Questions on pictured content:
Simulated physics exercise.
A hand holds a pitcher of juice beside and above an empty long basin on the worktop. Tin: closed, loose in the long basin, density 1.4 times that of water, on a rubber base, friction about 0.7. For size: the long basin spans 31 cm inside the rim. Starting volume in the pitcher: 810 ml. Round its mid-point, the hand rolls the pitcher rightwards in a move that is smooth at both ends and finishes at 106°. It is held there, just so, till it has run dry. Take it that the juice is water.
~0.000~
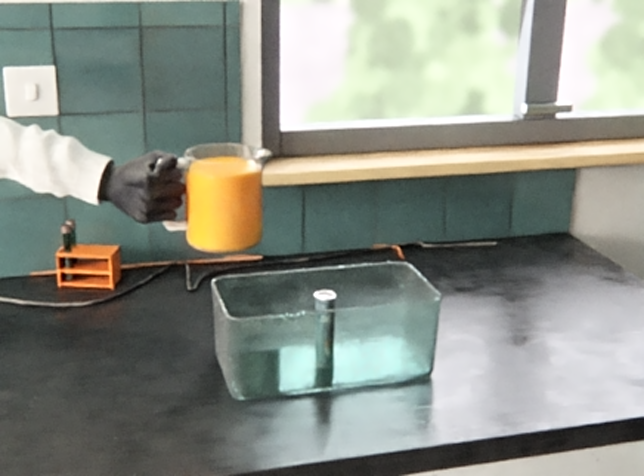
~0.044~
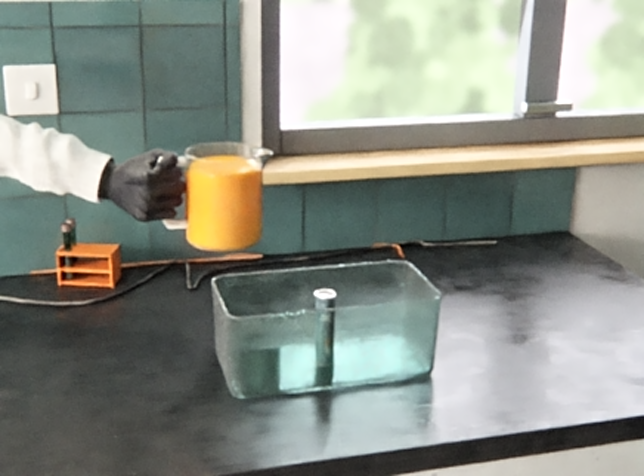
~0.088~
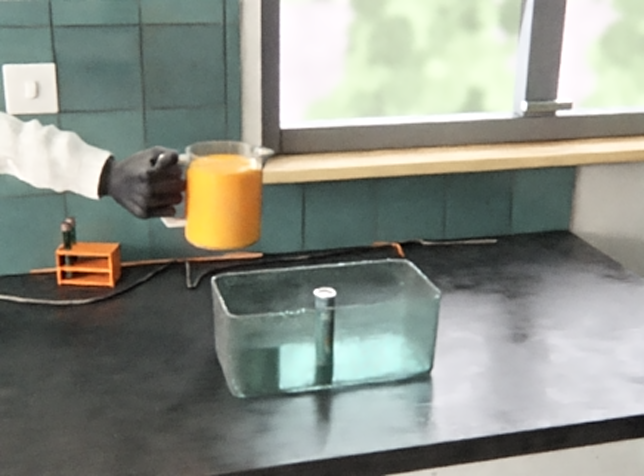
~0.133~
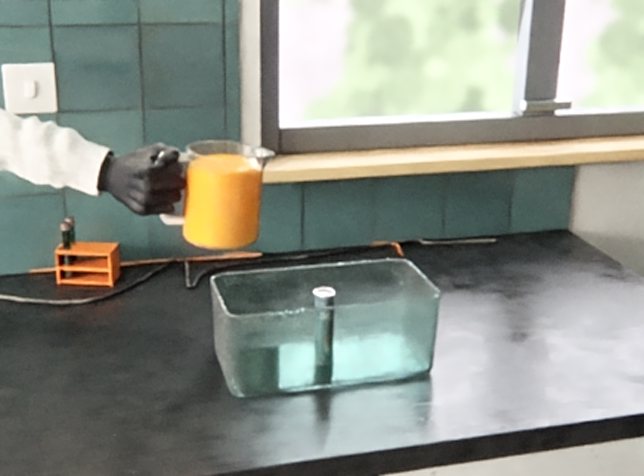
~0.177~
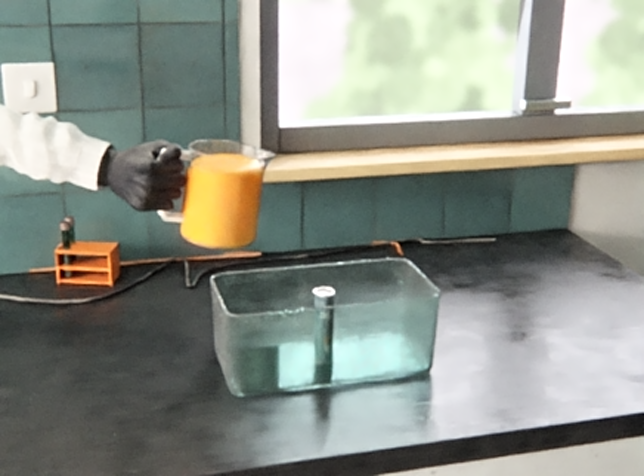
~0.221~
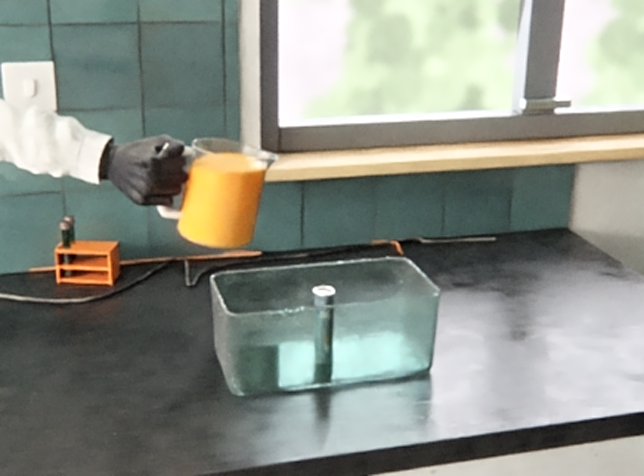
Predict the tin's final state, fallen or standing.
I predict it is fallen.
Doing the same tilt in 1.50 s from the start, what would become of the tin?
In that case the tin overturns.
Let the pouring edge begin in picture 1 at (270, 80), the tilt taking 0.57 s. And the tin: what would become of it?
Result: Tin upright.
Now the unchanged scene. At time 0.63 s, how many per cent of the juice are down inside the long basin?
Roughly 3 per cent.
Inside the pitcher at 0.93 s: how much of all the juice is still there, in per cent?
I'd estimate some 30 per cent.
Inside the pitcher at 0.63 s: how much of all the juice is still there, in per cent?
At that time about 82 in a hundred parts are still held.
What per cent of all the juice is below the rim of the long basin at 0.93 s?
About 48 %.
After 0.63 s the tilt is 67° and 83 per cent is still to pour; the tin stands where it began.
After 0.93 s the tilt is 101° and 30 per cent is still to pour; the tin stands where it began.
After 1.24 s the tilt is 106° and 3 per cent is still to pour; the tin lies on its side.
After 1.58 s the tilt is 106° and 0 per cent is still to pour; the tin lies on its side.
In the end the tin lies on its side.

* * *

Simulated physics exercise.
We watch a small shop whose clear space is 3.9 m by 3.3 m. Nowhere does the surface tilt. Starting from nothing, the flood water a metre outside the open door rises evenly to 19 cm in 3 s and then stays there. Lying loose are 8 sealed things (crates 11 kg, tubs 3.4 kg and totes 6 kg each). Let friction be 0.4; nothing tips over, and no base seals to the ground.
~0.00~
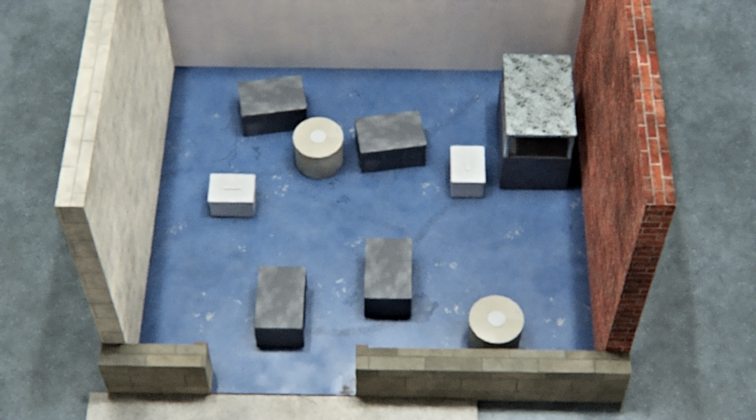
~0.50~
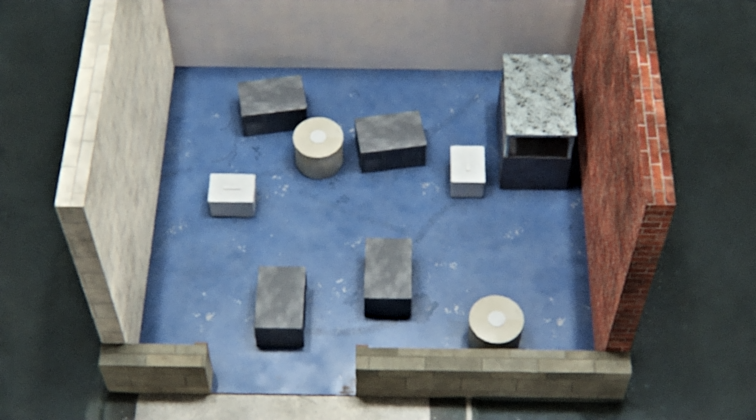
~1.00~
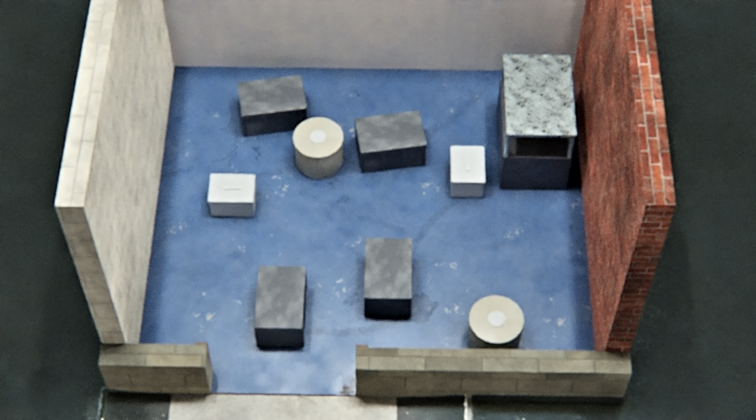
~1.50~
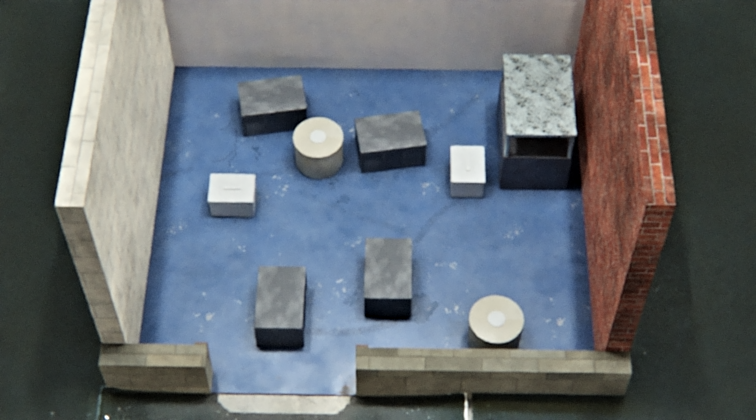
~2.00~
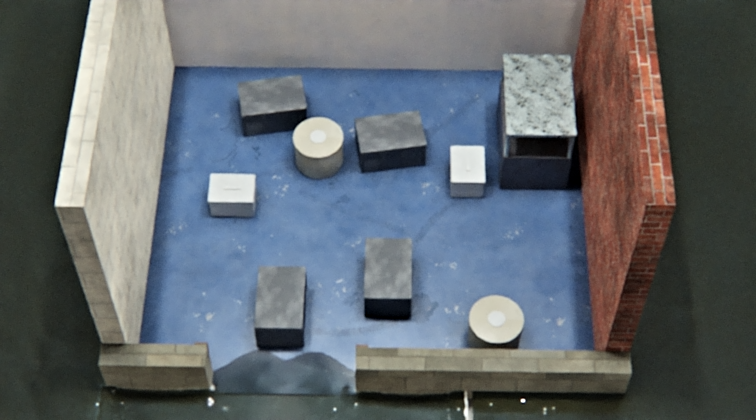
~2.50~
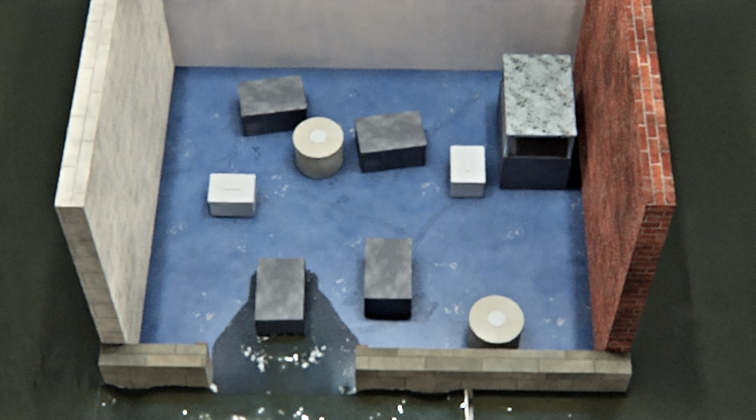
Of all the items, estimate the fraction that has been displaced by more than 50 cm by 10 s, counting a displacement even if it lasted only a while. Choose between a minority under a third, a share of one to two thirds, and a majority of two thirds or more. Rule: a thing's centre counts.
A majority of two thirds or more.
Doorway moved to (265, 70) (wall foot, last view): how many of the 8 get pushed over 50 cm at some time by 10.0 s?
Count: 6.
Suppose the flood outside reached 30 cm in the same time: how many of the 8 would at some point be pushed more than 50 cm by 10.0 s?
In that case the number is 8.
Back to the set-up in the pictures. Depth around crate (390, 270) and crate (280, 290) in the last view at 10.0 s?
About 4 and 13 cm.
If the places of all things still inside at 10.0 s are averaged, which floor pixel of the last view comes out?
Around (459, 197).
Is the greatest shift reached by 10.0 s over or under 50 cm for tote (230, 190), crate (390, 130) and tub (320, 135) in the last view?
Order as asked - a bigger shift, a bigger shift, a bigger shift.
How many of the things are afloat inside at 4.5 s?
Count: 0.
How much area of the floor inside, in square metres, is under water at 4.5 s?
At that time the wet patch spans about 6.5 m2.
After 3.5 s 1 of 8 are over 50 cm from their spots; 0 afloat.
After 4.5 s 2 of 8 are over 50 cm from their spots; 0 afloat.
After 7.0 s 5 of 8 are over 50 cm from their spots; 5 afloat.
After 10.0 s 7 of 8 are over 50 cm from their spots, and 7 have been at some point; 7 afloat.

Exercise description: In the entries above, count every line containing the word "loose". Write only the total.

The solution: 2